▸ Directive:
Restate all the material verbatim, except for the pictures.

▸ Recorded data:
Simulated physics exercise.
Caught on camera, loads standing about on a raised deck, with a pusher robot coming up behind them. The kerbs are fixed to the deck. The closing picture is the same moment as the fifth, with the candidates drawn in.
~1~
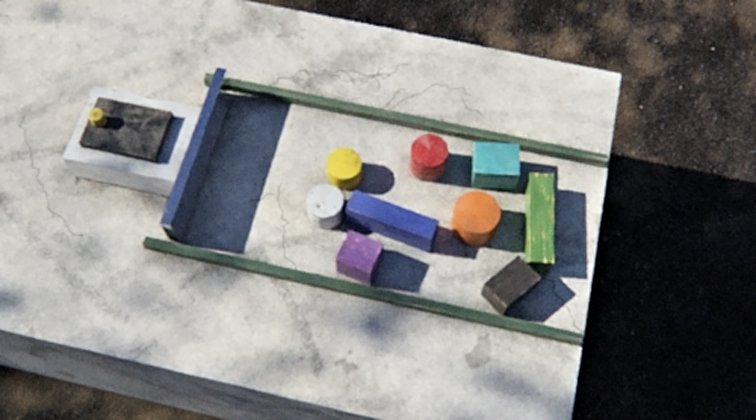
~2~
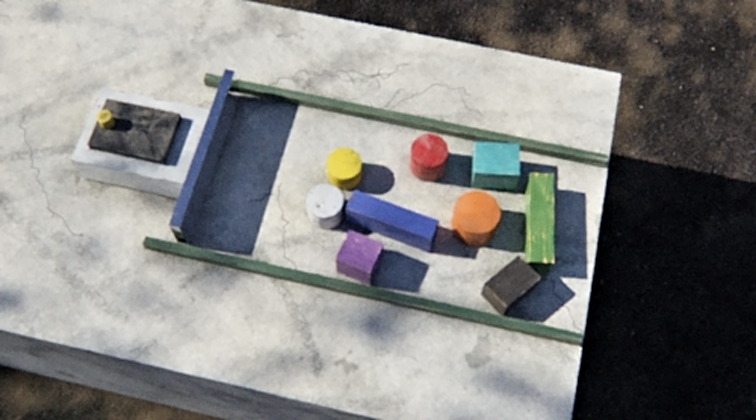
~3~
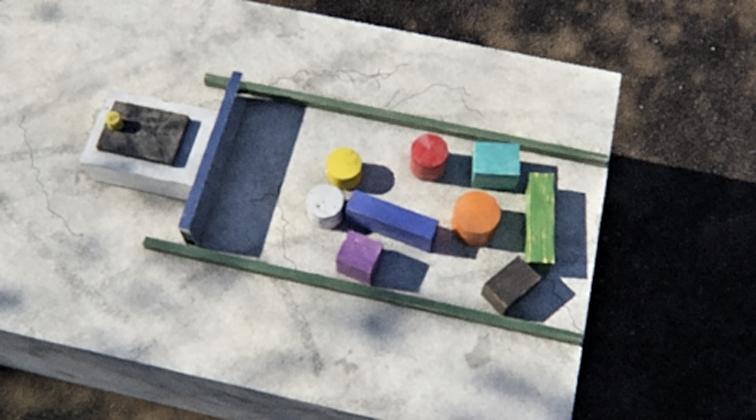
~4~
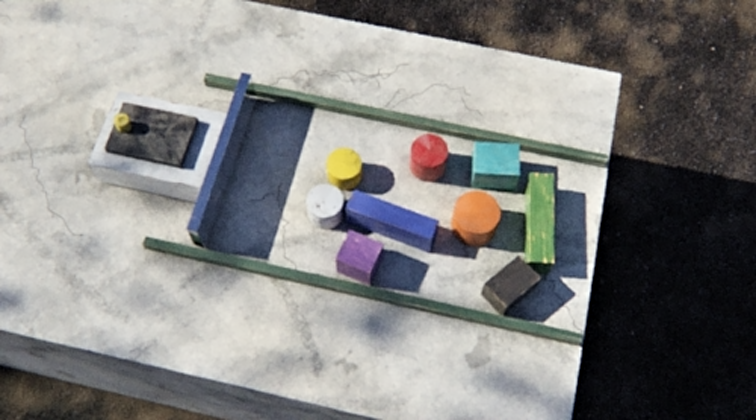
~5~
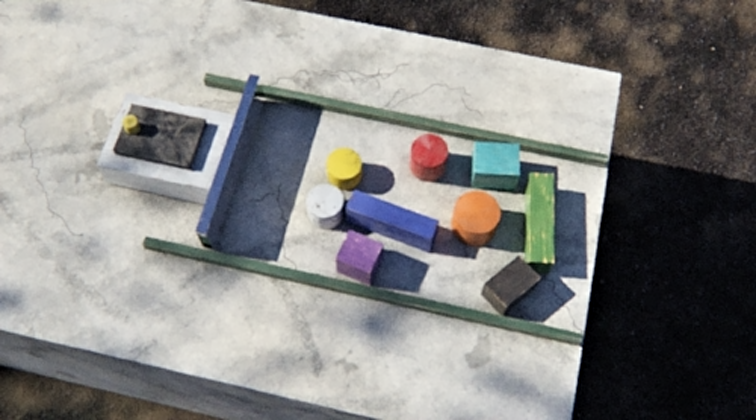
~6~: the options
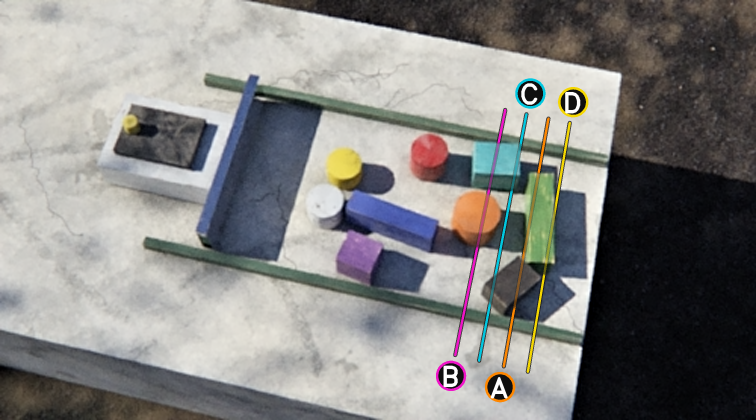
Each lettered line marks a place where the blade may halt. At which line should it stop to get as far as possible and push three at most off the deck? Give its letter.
No farther than A.
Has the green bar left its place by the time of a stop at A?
By then, yes.
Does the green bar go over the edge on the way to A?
Yes.
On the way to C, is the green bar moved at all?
Yes.
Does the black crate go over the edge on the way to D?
Yes.
On the marked copy, A at (527, 235); B at (482, 225); C at (504, 230); D at (550, 240).
With A. Early on, robot (271, 159); blue bar (415, 228); white canister (353, 214).
Further on, robot (378, 182); green bar (565, 226); black crate (524, 297).
At the end, robot (463, 200); green bar over the edge; blue bar over the edge; two fallen.
As for the rest, B is within the limit but short; C is within the limit but short; D drops five.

▸ Reply:
Simulated physics exercise.
Caught on camera, loads standing about on a raised deck, with a pusher robot coming up behind them. The kerbs are fixed to the deck. The closing picture is the same moment as the fifth, with the candidates drawn in.
~1~
~2~
~3~
~4~
~5~
~6~: the options
Each lettered line marks a place where the blade may halt. At which line should it stop to get as far as possible and push three at most off the deck? Give its letter.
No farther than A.
Has the green bar left its place by the time of a stop at A?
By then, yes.
Does the green bar go over the edge on the way to A?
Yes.
On the way to C, is the green bar moved at all?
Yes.
Does the black crate go over the edge on the way to D?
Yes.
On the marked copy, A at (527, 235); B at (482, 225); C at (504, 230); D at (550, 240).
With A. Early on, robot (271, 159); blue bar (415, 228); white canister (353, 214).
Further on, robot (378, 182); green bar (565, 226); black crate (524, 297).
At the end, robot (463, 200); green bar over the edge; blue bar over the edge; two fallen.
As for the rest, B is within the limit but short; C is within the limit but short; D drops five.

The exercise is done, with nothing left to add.